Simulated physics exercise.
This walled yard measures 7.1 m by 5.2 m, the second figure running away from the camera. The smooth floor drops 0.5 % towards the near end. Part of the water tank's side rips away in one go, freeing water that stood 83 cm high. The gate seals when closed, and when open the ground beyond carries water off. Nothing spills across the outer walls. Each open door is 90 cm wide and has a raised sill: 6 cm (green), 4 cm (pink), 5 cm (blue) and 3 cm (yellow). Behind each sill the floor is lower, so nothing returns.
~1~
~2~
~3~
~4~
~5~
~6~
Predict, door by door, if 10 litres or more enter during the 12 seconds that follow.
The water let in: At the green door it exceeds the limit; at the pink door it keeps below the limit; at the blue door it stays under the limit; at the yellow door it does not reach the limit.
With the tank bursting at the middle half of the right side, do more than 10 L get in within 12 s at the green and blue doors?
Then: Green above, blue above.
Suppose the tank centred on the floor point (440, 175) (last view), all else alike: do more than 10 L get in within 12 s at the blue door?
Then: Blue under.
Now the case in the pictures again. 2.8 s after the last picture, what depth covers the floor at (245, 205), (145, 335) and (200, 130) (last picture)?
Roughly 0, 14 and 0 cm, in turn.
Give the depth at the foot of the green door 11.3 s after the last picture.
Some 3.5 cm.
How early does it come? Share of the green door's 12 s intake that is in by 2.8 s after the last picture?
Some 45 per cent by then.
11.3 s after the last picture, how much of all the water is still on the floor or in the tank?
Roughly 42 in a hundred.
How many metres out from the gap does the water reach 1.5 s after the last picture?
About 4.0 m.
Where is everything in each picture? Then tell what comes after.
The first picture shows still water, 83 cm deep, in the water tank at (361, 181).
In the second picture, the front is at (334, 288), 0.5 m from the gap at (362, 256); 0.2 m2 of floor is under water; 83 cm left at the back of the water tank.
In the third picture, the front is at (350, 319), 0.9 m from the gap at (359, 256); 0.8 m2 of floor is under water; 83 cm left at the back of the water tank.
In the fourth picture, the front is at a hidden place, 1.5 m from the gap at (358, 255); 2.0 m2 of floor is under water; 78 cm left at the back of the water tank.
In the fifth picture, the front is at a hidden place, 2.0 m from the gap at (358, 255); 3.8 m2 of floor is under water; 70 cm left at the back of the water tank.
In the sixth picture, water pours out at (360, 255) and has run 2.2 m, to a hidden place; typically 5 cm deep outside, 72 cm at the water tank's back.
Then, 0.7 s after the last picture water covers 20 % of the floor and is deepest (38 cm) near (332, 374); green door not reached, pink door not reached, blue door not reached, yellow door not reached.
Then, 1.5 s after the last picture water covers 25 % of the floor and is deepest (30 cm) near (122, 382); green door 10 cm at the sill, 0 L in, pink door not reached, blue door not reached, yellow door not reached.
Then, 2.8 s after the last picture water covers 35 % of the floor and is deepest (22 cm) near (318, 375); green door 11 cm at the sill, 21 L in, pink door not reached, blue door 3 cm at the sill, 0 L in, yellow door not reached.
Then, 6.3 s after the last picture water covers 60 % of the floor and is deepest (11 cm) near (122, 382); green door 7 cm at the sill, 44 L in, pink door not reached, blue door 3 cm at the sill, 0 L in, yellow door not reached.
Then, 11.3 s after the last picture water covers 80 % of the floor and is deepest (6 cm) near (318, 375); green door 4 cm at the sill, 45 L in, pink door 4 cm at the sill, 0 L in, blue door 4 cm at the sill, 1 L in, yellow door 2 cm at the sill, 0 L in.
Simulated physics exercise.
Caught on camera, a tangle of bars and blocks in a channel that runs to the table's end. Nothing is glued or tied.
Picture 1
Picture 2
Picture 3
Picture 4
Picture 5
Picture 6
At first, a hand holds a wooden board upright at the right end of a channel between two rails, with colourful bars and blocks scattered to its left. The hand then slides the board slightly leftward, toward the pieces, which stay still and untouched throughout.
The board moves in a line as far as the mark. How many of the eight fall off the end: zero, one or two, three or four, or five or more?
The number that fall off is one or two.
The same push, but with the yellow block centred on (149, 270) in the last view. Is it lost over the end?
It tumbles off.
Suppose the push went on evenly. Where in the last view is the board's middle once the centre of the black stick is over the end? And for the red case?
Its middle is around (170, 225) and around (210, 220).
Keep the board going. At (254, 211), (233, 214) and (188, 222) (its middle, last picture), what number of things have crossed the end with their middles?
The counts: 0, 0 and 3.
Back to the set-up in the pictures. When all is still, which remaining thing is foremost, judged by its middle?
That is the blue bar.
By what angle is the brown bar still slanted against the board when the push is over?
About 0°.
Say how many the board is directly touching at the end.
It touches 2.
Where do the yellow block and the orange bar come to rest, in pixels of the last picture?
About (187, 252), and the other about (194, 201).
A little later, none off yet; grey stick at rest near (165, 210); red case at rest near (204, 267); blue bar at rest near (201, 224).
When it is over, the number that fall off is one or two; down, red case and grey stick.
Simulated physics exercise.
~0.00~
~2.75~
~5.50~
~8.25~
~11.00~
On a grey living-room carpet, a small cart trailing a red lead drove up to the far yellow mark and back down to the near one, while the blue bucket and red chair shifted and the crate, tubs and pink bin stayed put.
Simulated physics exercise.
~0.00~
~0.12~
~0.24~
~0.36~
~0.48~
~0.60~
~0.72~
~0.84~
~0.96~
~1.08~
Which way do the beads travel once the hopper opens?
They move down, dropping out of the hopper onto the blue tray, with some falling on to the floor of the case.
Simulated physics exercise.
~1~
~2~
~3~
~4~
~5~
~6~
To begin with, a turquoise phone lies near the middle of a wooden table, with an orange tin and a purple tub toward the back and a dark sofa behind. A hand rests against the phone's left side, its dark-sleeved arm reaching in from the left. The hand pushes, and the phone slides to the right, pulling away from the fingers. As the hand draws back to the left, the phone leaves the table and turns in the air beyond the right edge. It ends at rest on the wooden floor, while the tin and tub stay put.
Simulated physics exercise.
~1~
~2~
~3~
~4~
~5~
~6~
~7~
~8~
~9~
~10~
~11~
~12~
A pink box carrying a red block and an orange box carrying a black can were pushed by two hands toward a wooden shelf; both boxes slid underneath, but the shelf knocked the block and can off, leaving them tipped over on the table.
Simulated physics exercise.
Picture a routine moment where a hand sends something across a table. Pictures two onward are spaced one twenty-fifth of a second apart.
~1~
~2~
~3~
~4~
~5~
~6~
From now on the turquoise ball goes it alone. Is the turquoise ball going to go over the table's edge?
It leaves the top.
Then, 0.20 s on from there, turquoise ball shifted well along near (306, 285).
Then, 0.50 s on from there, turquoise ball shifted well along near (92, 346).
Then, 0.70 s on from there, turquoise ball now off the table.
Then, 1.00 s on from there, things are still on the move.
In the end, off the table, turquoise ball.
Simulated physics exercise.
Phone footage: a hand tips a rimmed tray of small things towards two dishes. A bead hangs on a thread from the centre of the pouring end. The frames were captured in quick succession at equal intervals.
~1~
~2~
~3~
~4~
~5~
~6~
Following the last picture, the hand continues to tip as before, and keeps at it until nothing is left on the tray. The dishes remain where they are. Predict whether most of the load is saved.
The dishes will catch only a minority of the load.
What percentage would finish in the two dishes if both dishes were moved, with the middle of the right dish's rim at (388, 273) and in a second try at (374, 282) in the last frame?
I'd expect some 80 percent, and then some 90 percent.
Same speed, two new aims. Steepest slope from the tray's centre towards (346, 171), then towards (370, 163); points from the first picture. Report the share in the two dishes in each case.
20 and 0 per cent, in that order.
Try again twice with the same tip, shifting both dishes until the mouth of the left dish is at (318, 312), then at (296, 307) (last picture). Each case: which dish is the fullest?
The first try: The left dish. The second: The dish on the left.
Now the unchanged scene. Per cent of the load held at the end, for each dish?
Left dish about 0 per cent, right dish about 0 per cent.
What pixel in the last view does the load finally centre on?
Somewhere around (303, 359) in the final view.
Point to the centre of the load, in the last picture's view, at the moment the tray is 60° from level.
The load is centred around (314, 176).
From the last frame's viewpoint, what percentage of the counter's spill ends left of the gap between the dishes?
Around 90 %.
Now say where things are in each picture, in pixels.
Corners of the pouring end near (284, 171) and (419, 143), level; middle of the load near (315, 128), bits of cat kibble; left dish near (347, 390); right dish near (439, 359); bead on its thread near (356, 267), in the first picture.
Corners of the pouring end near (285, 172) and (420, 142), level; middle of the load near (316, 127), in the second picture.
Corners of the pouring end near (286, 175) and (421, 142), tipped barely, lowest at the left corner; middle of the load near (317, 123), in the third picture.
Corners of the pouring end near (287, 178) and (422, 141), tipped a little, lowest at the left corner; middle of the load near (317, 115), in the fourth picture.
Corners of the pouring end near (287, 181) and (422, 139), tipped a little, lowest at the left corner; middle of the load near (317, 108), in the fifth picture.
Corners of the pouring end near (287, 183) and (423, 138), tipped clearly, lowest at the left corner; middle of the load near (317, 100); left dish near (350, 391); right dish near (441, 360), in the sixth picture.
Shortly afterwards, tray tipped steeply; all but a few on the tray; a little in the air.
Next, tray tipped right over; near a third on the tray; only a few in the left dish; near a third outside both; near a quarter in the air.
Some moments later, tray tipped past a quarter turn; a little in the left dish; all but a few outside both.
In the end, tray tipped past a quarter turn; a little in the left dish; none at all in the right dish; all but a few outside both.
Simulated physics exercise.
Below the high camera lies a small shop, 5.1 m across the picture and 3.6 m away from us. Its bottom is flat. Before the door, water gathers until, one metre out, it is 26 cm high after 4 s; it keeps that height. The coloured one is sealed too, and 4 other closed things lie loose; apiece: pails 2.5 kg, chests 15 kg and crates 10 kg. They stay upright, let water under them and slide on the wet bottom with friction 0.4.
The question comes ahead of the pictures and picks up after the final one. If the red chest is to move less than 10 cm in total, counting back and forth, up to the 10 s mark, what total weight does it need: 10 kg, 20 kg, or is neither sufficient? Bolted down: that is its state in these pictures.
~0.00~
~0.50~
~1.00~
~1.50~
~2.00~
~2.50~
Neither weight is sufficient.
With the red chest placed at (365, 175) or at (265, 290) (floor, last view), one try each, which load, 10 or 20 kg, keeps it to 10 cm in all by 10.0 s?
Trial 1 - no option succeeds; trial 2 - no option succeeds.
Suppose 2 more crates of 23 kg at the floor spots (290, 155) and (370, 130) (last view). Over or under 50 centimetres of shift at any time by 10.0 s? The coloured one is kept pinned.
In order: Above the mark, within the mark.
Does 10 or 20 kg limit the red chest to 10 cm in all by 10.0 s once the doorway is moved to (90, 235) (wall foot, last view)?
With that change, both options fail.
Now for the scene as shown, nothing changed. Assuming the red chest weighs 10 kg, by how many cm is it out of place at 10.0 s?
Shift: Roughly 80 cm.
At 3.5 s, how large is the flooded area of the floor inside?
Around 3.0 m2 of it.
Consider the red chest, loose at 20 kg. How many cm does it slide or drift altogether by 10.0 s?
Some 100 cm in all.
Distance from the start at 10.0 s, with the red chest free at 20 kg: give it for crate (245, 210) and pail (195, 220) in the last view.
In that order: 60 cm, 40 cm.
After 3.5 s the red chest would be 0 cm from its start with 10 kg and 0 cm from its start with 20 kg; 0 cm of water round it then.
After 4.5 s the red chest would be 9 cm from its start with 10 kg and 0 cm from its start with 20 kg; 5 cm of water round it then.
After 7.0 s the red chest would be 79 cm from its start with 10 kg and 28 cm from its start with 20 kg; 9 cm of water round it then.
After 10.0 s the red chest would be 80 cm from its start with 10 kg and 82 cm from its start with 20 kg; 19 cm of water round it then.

:::::

§ WHAT TO WORK ON
Locate all lines holding the word "high", then copy them out.

§ SOLUTION FOR THIS PROBLEM
This walled yard measures 7.1 m by 5.2 m, the second figure running away from the camera. The smooth floor drops 0.5 % towards the near end. Part of the water tank's side rips away in one go, freeing water that stood 83 cm high. The gate seals when closed, and when open the ground beyond carries water off. Nothing spills across the outer walls. Each open door is 90 cm wide and has a raised sill: 6 cm (green), 4 cm (pink), 5 cm (blue) and 3 cm (yellow). Behind each sill the floor is lower, so nothing returns.
Below the high camera lies a small shop, 5.1 m across the picture and 3.6 m away from us. Its bottom is flat. Before the door, water gathers until, one metre out, it is 26 cm high after 4 s; it keeps that height. The coloured one is sealed too, and 4 other closed things lie loose; apiece: pails 2.5 kg, chests 15 kg and crates 10 kg. They stay upright, let water under them and slide on the wet bottom with friction 0.4.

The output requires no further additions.